Records referencing images
┄┄┄┄┄┄┄┄┄┄┄┄┄┄┄┄┄┄┄┄

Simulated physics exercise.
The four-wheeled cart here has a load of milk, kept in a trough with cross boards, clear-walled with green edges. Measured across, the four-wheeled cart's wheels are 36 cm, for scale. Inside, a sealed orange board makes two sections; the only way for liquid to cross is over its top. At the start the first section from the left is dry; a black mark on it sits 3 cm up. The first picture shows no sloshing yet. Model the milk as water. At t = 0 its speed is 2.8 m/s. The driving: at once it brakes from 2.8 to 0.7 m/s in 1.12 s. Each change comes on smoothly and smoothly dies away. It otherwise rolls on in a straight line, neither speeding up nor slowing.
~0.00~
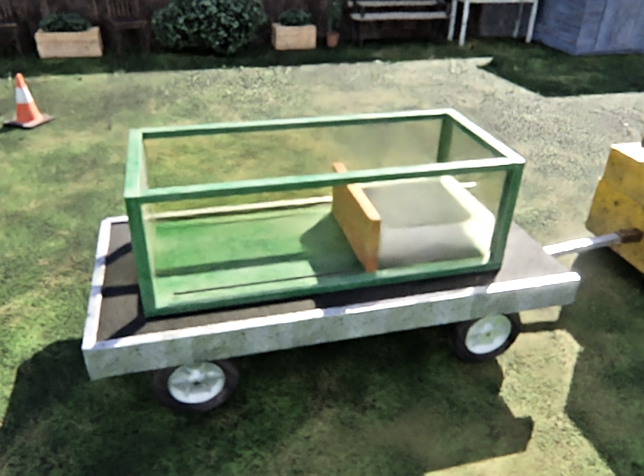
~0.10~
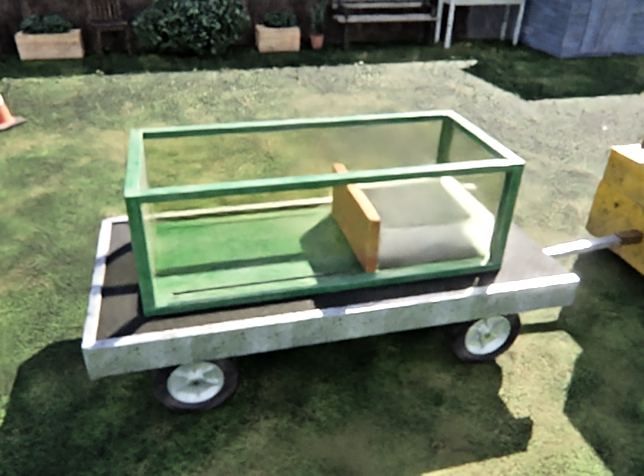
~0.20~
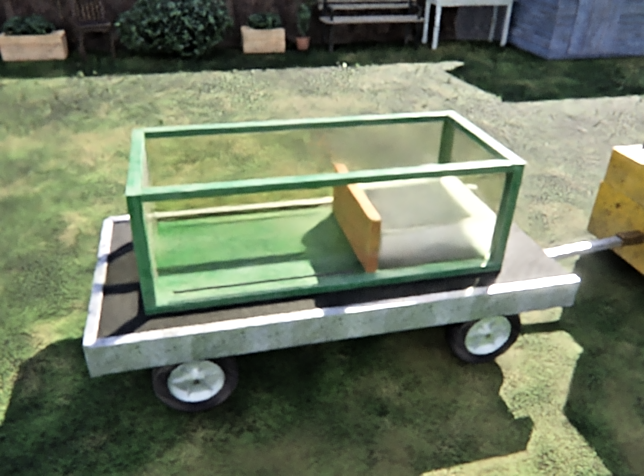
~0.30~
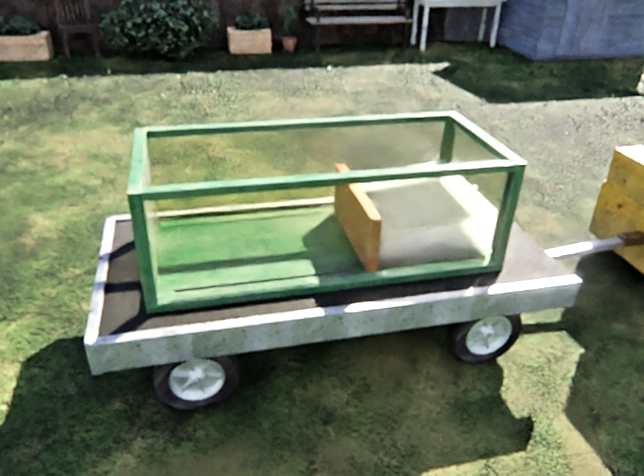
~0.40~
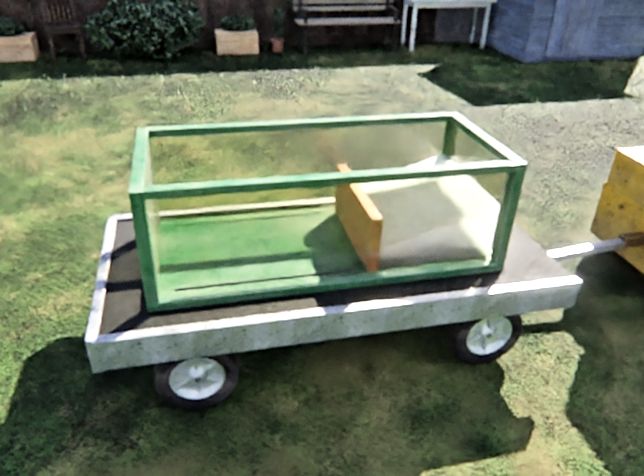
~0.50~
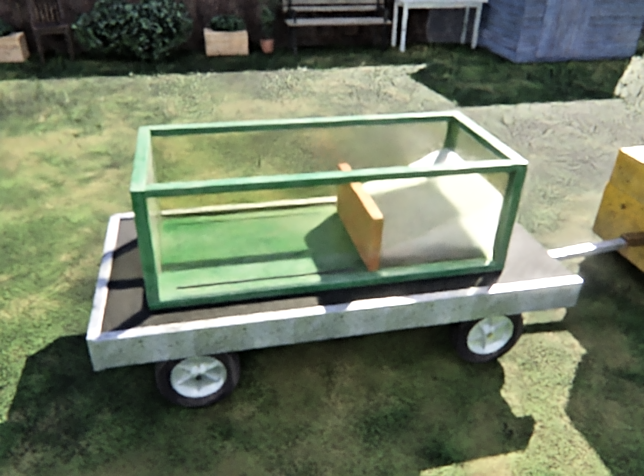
The video shows a cart rolling right across grass behind a yellow object, carrying a clear-walled, green-edged trough with milk right of an orange cross board. The cart gradually slows, and the milk rises toward the right end.
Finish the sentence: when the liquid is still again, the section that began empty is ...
... empty as before.
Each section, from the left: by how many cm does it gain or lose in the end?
Level changes from the left: 0, then 0.
By 0.90 s left to right it is 0, 22 cm deep.
By 1.30 s left to right it is 0, 22 cm deep.
By 1.80 s left to right it is 0, 22 cm deep.
By 4.11 s left to right it is 0, 22 cm deep.
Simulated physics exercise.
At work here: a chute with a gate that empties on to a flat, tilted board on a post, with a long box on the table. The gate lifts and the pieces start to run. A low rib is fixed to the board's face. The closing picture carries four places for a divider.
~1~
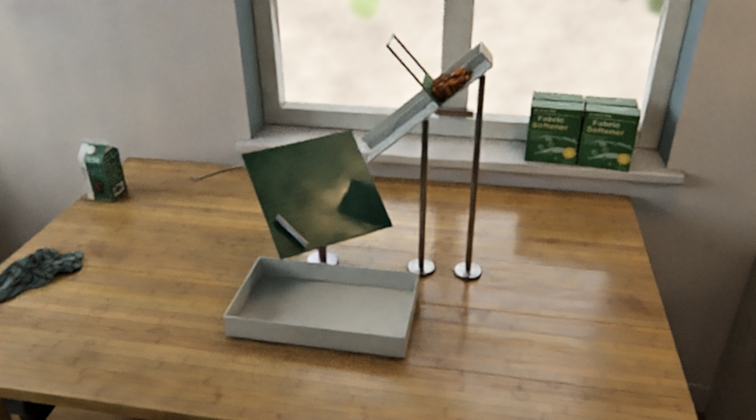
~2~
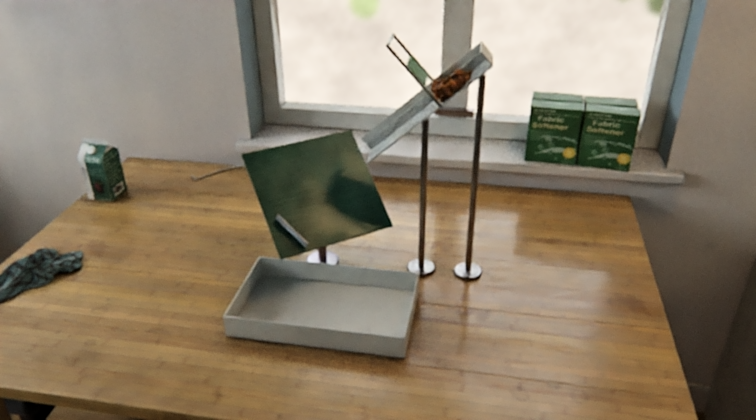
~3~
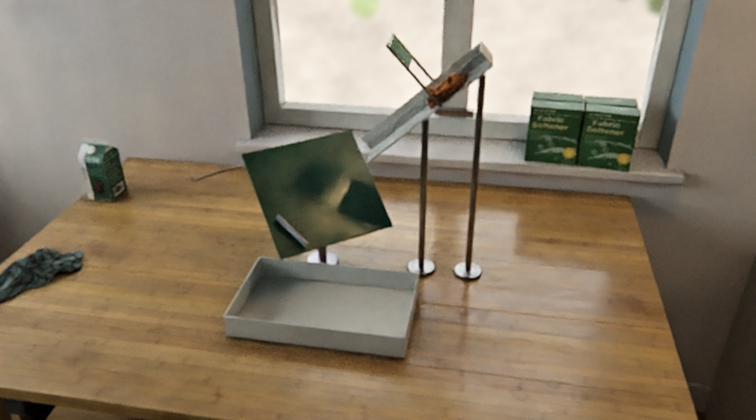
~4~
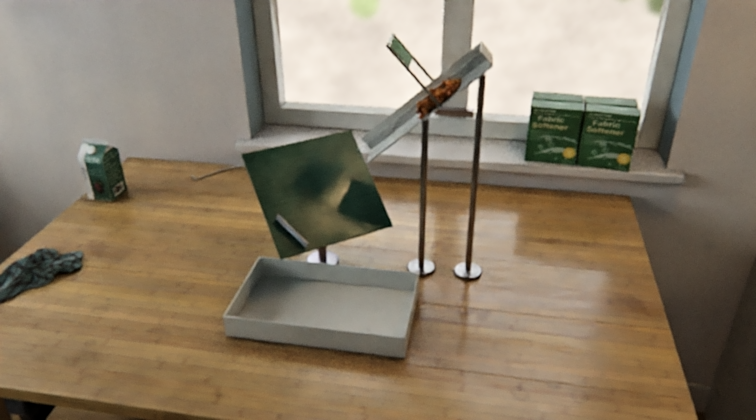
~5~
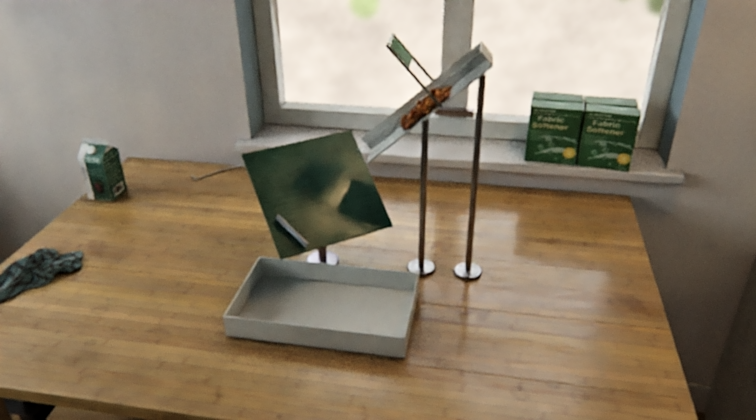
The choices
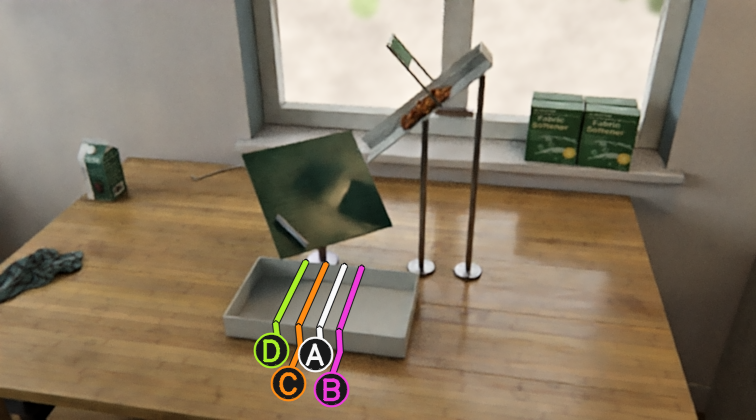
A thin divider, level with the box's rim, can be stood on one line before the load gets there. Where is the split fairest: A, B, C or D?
Take A.
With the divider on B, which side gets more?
Left.
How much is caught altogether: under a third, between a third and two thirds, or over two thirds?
Over two thirds.
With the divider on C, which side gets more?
The right side.
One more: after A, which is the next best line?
B.
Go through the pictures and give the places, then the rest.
In the first picture, load behind the gate near (448, 84), bits of cat kibble; lip of the chute near (369, 157), sloping fairly steeply.
In the second picture, middle of the board near (318, 190), tilted fairly steeply; middle of its low edge near (339, 242); of its high edge near (298, 141).
In the third picture, front corners of the box near (224, 316) and (404, 337), empty; front of the load near (432, 106).
In the fourth picture, middle of the load near (437, 99); its front near (419, 105), close to a quarter of the way to the lip; rib from (278, 215) to (308, 244).
In the fifth picture, middle of the load near (427, 107); its front near (403, 121), close to half of the way to the lip.
On the marked copy, line A crosses the front rim at (319, 327); line B crosses the front rim at (339, 330); line C crosses the front rim at (298, 325); line D crosses the front rim at (276, 322).
Choosing A, of what is caught, close to half on the left of the divider, close to half on the right.
Choosing B, of what is caught, the bulk on the left of the divider, close to a quarter on the right.
Choosing C, of what is caught, only a few on the left of the divider, all but a few on the right.
Choosing D, of what is caught, only a few on the left of the divider, all but a few on the right.
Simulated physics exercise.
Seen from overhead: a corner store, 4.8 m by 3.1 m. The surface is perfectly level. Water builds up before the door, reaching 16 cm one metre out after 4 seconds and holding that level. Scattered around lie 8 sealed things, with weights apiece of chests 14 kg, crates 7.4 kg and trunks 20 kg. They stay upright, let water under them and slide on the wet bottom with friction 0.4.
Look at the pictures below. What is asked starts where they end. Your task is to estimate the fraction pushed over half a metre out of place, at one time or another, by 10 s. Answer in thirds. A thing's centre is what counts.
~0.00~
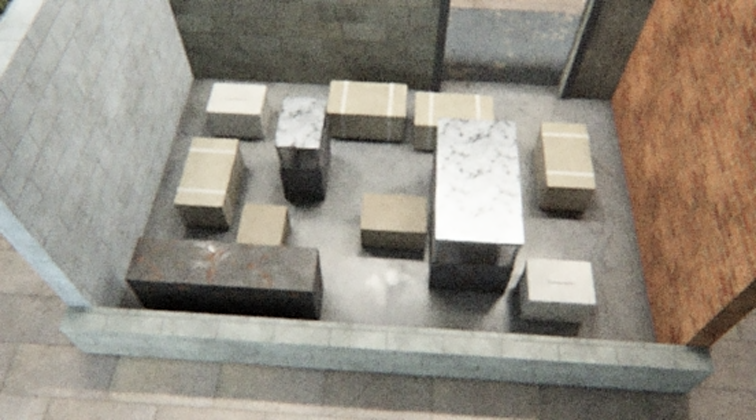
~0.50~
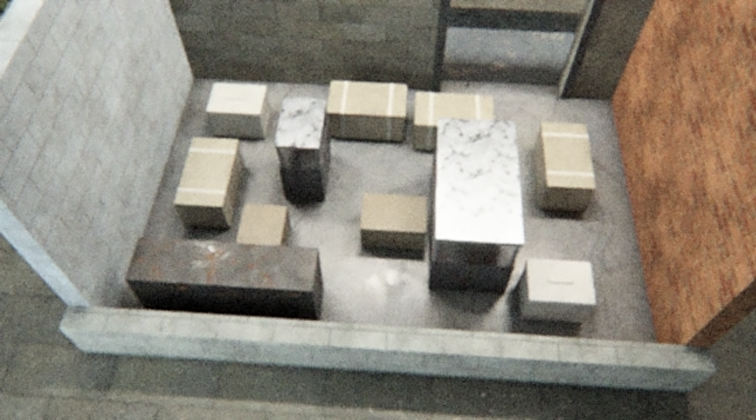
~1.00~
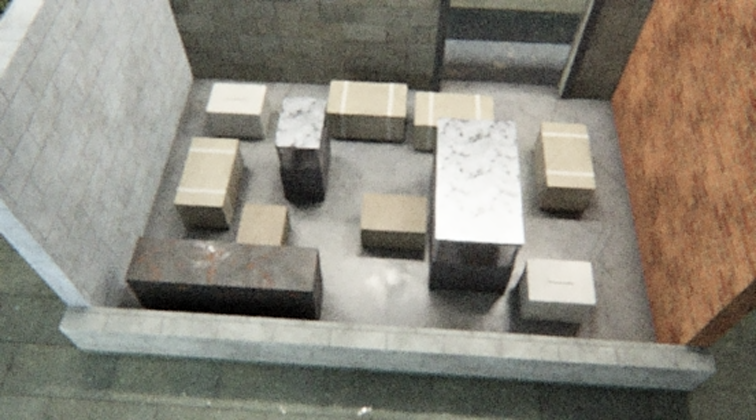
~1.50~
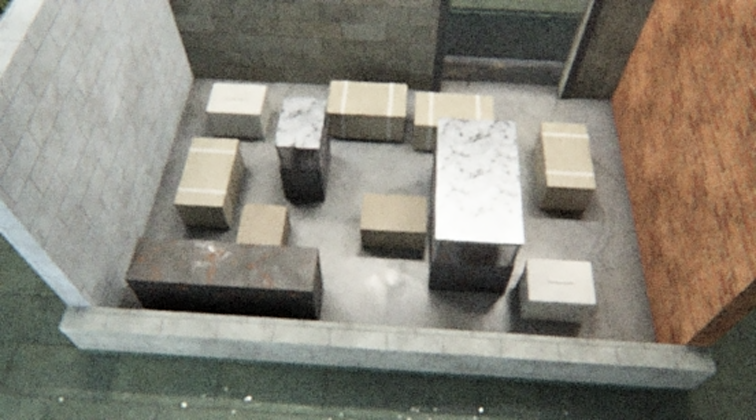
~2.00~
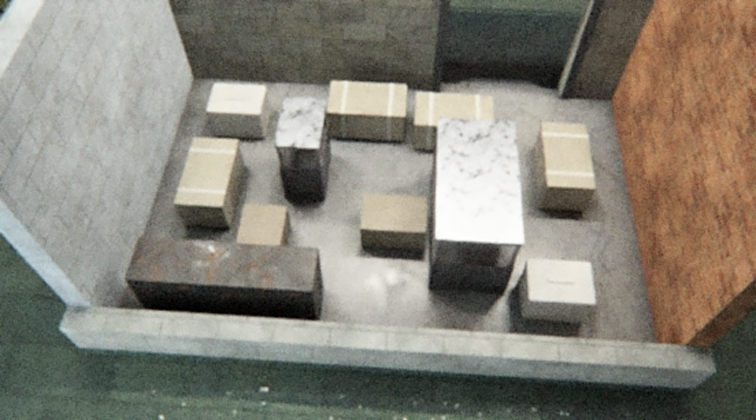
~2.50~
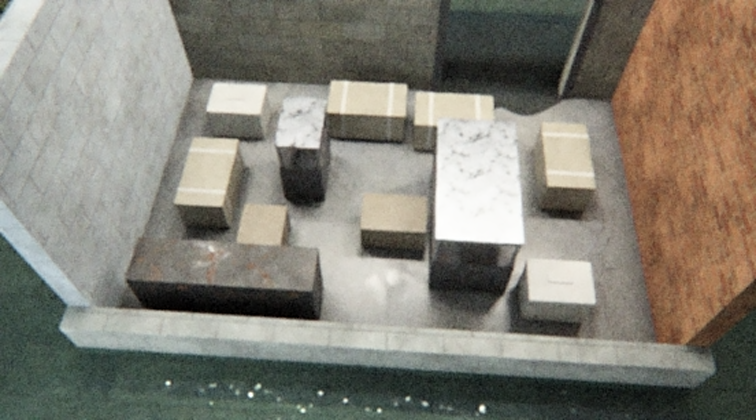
One to two thirds.
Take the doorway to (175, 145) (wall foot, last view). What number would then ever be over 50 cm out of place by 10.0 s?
The answer then is 5.
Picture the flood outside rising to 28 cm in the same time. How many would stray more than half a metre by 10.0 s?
The answer would then be 6.
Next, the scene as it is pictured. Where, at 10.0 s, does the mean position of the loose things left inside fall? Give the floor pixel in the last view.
It works out to somewhere near (333, 205) on the floor.
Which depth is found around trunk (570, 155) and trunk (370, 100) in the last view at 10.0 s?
First about 10 cm, second about 5 cm.
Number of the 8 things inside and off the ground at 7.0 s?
Total: 2.
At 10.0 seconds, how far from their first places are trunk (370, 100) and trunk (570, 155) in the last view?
First 30 cm, then 150 cm.
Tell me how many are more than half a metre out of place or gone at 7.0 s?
My count gives 1.
After 3.5 s 0 of 8 are over 50 cm from their spots; 0 afloat.
After 4.5 s 0 of 8 are over 50 cm from their spots; 0 afloat.
After 7.0 s 1 of 8 are over 50 cm from their spots; 2 afloat.
After 10.0 s 3 of 8 are over 50 cm from their spots, and 3 have been at some point; 4 afloat.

┄┄┄┄┄┄┄┄┄┄┄┄┄┄┄┄┄┄┄┄

**WRITTEN INSTRUCTION:** All of the lines above should be retyped precisely, apart from the pictures.

**THE ANSWER:**
Simulated physics exercise.
The four-wheeled cart here has a load of milk, kept in a trough with cross boards, clear-walled with green edges. Measured across, the four-wheeled cart's wheels are 36 cm, for scale. Inside, a sealed orange board makes two sections; the only way for liquid to cross is over its top. At the start the first section from the left is dry; a black mark on it sits 3 cm up. The first picture shows no sloshing yet. Model the milk as water. At t = 0 its speed is 2.8 m/s. The driving: at once it brakes from 2.8 to 0.7 m/s in 1.12 s. Each change comes on smoothly and smoothly dies away. It otherwise rolls on in a straight line, neither speeding up nor slowing.
~0.00~
~0.10~
~0.20~
~0.30~
~0.40~
~0.50~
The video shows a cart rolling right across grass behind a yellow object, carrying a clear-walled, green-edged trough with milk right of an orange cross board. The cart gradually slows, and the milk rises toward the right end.
Finish the sentence: when the liquid is still again, the section that began empty is ...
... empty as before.
Each section, from the left: by how many cm does it gain or lose in the end?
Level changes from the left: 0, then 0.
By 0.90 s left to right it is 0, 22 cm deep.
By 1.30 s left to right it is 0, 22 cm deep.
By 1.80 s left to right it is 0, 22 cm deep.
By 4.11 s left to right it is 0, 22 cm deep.
Simulated physics exercise.
At work here: a chute with a gate that empties on to a flat, tilted board on a post, with a long box on the table. The gate lifts and the pieces start to run. A low rib is fixed to the board's face. The closing picture carries four places for a divider.
~1~
~2~
~3~
~4~
~5~
The choices
A thin divider, level with the box's rim, can be stood on one line before the load gets there. Where is the split fairest: A, B, C or D?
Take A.
With the divider on B, which side gets more?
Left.
How much is caught altogether: under a third, between a third and two thirds, or over two thirds?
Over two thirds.
With the divider on C, which side gets more?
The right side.
One more: after A, which is the next best line?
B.
Go through the pictures and give the places, then the rest.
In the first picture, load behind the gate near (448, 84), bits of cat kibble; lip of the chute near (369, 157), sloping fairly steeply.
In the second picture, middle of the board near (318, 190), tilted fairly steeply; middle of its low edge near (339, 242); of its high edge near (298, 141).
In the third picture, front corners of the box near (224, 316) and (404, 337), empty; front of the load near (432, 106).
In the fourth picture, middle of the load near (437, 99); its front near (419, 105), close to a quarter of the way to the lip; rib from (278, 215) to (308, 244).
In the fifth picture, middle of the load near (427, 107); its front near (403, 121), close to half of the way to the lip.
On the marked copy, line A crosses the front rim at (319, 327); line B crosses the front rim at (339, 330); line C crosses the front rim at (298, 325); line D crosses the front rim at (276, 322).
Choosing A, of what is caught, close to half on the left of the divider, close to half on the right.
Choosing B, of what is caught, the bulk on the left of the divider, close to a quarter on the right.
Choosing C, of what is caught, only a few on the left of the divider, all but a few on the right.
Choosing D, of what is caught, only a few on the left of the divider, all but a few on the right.
Simulated physics exercise.
Seen from overhead: a corner store, 4.8 m by 3.1 m. The surface is perfectly level. Water builds up before the door, reaching 16 cm one metre out after 4 seconds and holding that level. Scattered around lie 8 sealed things, with weights apiece of chests 14 kg, crates 7.4 kg and trunks 20 kg. They stay upright, let water under them and slide on the wet bottom with friction 0.4.
Look at the pictures below. What is asked starts where they end. Your task is to estimate the fraction pushed over half a metre out of place, at one time or another, by 10 s. Answer in thirds. A thing's centre is what counts.
~0.00~
~0.50~
~1.00~
~1.50~
~2.00~
~2.50~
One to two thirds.
Take the doorway to (175, 145) (wall foot, last view). What number would then ever be over 50 cm out of place by 10.0 s?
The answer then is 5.
Picture the flood outside rising to 28 cm in the same time. How many would stray more than half a metre by 10.0 s?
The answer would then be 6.
Next, the scene as it is pictured. Where, at 10.0 s, does the mean position of the loose things left inside fall? Give the floor pixel in the last view.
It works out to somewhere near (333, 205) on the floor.
Which depth is found around trunk (570, 155) and trunk (370, 100) in the last view at 10.0 s?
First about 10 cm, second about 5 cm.
Number of the 8 things inside and off the ground at 7.0 s?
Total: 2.
At 10.0 seconds, how far from their first places are trunk (370, 100) and trunk (570, 155) in the last view?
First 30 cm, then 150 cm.
Tell me how many are more than half a metre out of place or gone at 7.0 s?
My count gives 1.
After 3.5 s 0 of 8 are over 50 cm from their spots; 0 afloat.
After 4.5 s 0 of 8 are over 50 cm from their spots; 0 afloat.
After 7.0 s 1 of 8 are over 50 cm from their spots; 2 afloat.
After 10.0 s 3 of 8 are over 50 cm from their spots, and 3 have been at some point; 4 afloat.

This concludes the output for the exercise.